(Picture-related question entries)
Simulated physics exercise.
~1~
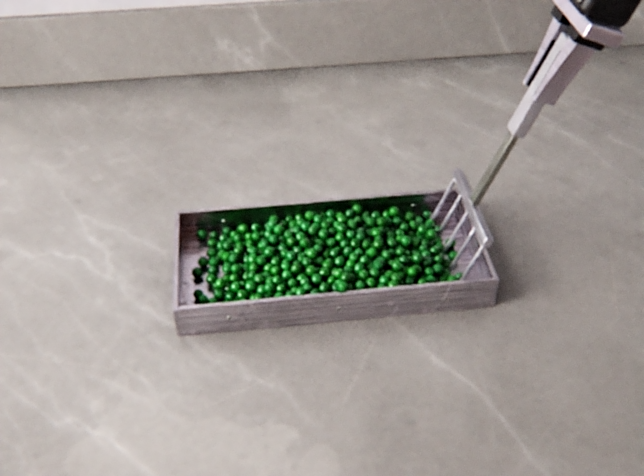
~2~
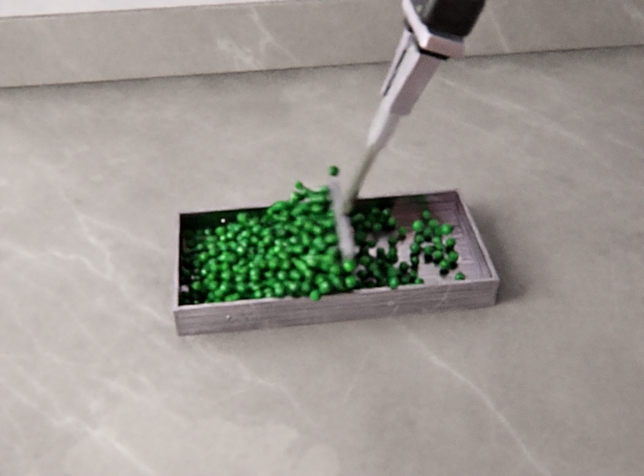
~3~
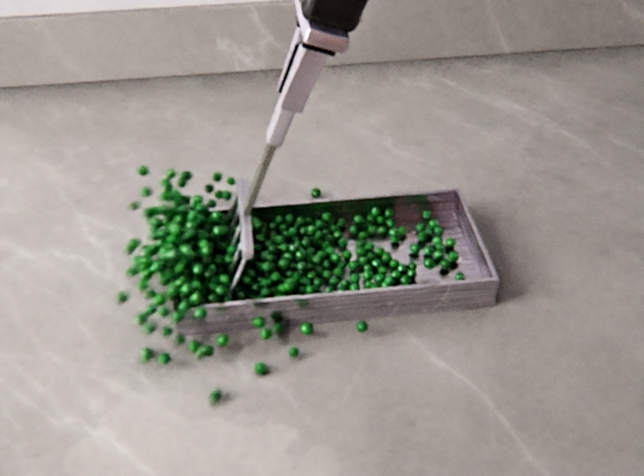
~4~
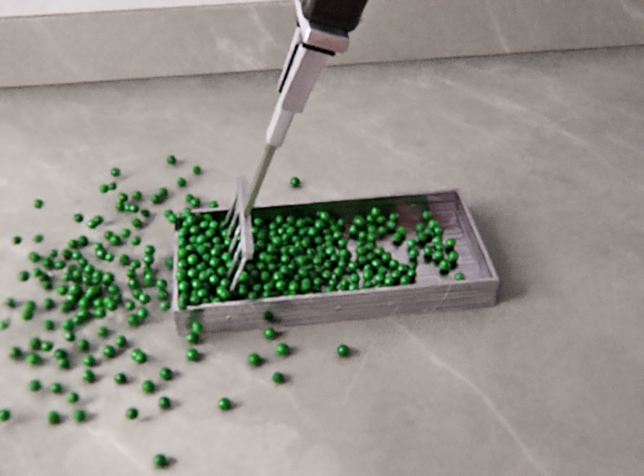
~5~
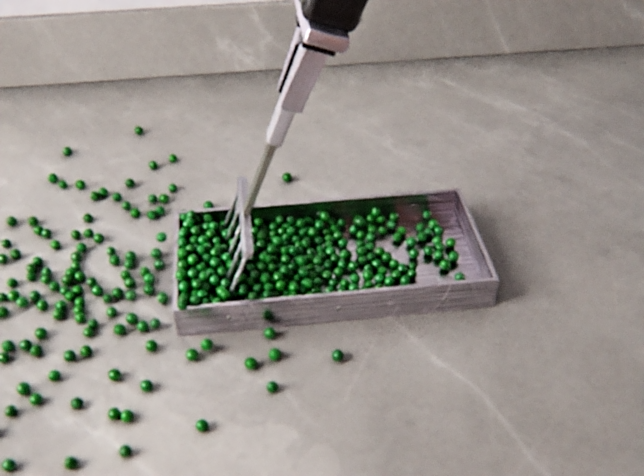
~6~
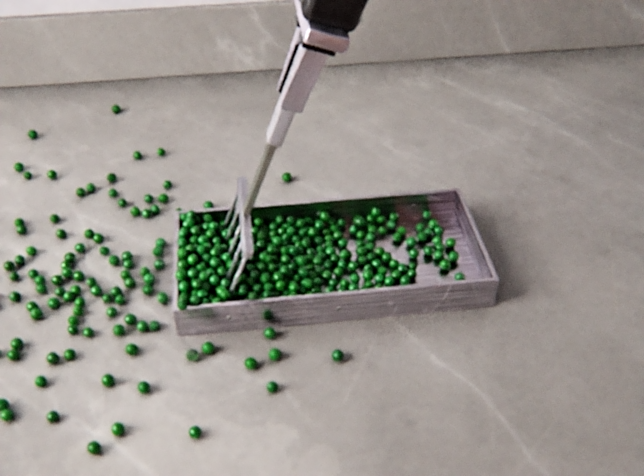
On a grey table top, a robot's rake sweeps green beads left, spilling many from the trough.
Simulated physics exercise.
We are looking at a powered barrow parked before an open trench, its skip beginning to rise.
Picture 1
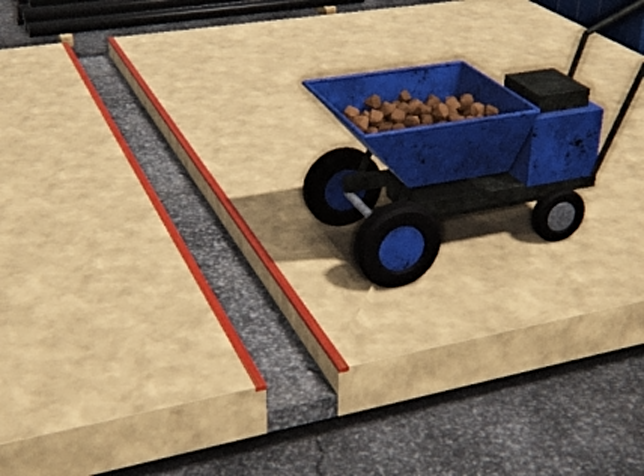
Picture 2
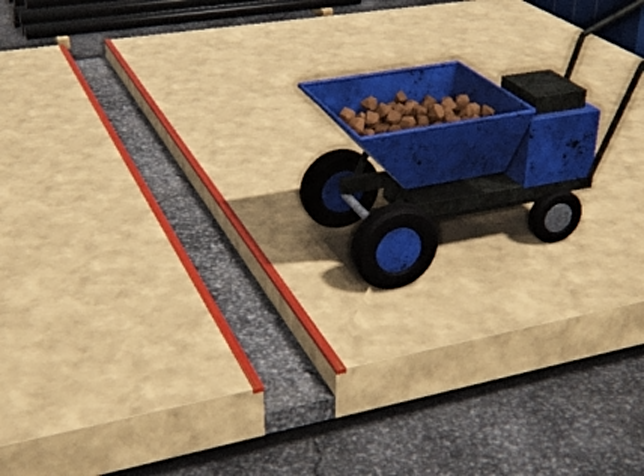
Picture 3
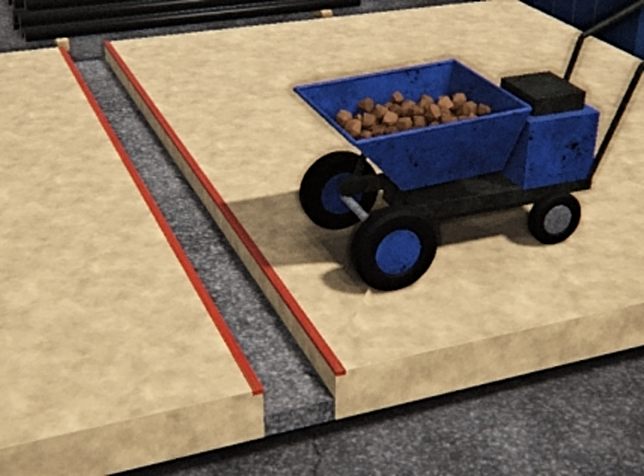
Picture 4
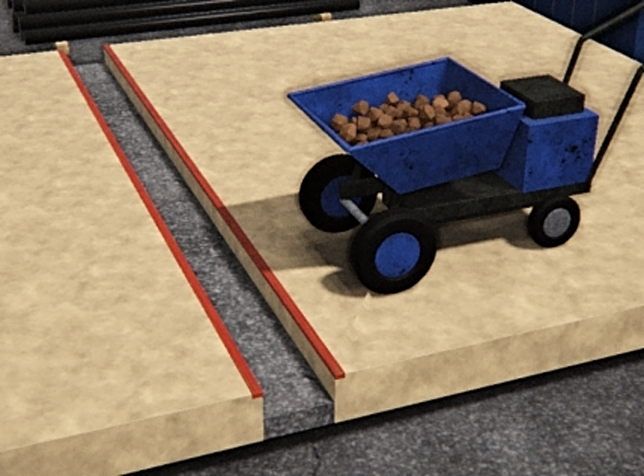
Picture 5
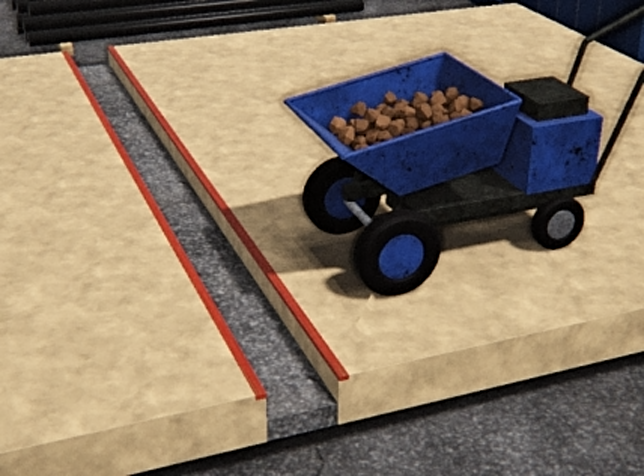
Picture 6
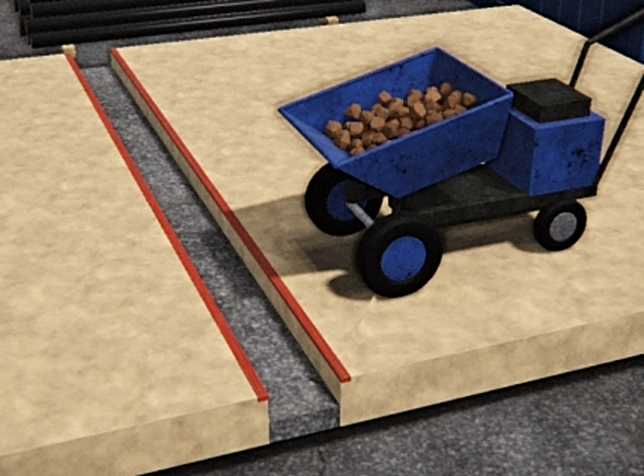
The blue skip of a small powered barrow, loaded with brown clods, tilted forward a little at a time toward a narrow, red-edged trench on the left, while its wheels stayed in place.
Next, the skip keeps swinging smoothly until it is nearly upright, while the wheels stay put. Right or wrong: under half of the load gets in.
Wrong.
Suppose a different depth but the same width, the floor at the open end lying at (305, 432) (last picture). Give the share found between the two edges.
It works out to some 80 per cent.
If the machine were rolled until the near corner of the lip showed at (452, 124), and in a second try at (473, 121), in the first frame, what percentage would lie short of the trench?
Roughly 60 and 60 percent respectively.
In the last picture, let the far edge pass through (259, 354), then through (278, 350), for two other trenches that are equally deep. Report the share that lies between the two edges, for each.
In order: Near 50, then 20 percent.
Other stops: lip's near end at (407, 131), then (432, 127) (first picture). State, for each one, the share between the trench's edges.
You'd get 80 in a hundred the first time and 60 in a hundred the second.
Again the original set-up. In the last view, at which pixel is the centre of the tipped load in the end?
At about (223, 294), give or take.
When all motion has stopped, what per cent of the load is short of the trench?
I'd estimate about 0 per cent of the load.
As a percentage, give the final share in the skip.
It ends up near 0 per cent.
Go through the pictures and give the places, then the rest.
In the first frame, lip of the skip near (364, 137), level; top of the load near (440, 112), clay clods; first edge of the trench near (318, 331); far edge near (239, 347), the trench under half as wide as the skip, and shallow for its width.
In the second frame, lip of the skip near (359, 140), level; top of the load near (436, 113).
In the third frame, lip of the skip near (355, 144), tipped barely; top of the load near (441, 121).
In the fourth frame, lip of the skip near (348, 151), tipped a little; top of the load near (436, 121).
In the fifth frame, lip of the skip near (344, 157), tipped a little; top of the load near (439, 120).
In the sixth frame, lip of the skip near (336, 166), tipped a little; top of the load near (444, 121); first edge of the trench near (320, 341); far edge near (241, 358).
Shortly afterwards, skip tipped steeply; the whole lot in the skip.
Next, skip tipped steeply; the bulk in the skip; a little in or heaped over the trench; only a few beyond it; only a few falling.
Some moments later, skip tipped right over; only a few in the skip; near two thirds in or heaped over the trench; near a quarter beyond it.
In the end, skip tipped right over; near two thirds in or heaped over the trench; near a quarter beyond it.
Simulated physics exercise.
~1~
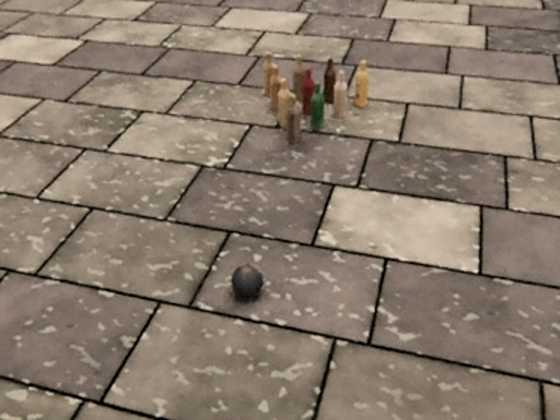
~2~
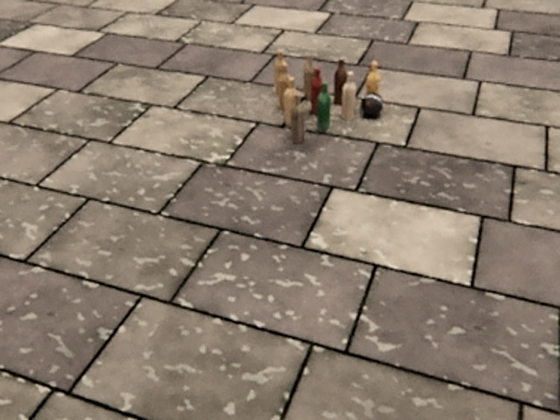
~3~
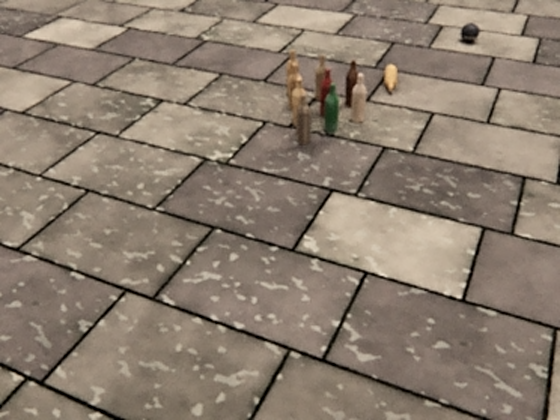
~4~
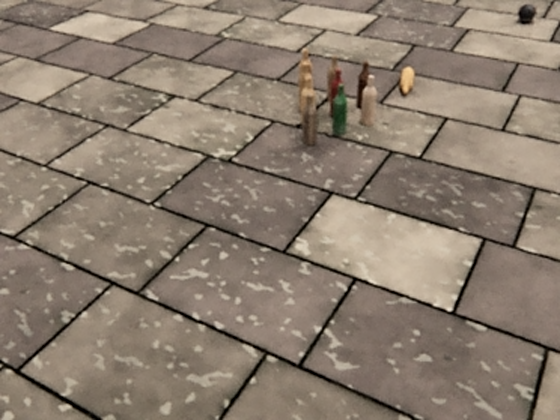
A dark ball rolls across grey and brown stone paving, seen from above at an angle, towards a tight cluster of bottle-shaped skittles near the top centre. Most of the skittles are tan or brown, with a green one at the front and a red one just behind it. The ball travels up and to the right, reaching the pale skittle at the right edge of the group. That skittle topples and lies on the slabs, while the ball rolls on towards the upper right corner. The view drifts slightly sideways, and the green and red skittles still stand among the others at the end.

PROBLEM REQUIREMENTS – Reproduce each record from above exactly; pictures do not belong in the copy.

PROBLEM SOLUTION –
Simulated physics exercise.
~1~
~2~
~3~
~4~
~5~
~6~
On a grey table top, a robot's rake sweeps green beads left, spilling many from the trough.
Simulated physics exercise.
We are looking at a powered barrow parked before an open trench, its skip beginning to rise.
Picture 1
Picture 2
Picture 3
Picture 4
Picture 5
Picture 6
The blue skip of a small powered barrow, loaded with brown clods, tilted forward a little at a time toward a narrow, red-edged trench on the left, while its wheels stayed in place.
Next, the skip keeps swinging smoothly until it is nearly upright, while the wheels stay put. Right or wrong: under half of the load gets in.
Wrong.
Suppose a different depth but the same width, the floor at the open end lying at (305, 432) (last picture). Give the share found between the two edges.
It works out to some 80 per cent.
If the machine were rolled until the near corner of the lip showed at (452, 124), and in a second try at (473, 121), in the first frame, what percentage would lie short of the trench?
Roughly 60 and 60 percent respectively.
In the last picture, let the far edge pass through (259, 354), then through (278, 350), for two other trenches that are equally deep. Report the share that lies between the two edges, for each.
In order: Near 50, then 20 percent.
Other stops: lip's near end at (407, 131), then (432, 127) (first picture). State, for each one, the share between the trench's edges.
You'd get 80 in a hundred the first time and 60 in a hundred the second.
Again the original set-up. In the last view, at which pixel is the centre of the tipped load in the end?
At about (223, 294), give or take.
When all motion has stopped, what per cent of the load is short of the trench?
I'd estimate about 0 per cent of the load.
As a percentage, give the final share in the skip.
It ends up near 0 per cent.
Go through the pictures and give the places, then the rest.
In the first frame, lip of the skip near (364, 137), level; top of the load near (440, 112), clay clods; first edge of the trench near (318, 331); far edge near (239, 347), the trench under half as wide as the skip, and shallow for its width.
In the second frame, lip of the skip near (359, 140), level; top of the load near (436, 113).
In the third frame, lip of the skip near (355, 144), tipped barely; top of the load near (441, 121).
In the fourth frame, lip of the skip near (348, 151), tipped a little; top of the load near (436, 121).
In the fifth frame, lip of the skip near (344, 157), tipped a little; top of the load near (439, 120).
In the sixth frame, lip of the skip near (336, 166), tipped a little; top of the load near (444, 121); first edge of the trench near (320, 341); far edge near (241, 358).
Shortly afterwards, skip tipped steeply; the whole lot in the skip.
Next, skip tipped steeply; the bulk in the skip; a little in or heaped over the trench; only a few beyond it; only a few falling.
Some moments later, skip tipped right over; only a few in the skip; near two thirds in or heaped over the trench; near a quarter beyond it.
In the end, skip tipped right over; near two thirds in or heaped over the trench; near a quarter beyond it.
Simulated physics exercise.
~1~
~2~
~3~
~4~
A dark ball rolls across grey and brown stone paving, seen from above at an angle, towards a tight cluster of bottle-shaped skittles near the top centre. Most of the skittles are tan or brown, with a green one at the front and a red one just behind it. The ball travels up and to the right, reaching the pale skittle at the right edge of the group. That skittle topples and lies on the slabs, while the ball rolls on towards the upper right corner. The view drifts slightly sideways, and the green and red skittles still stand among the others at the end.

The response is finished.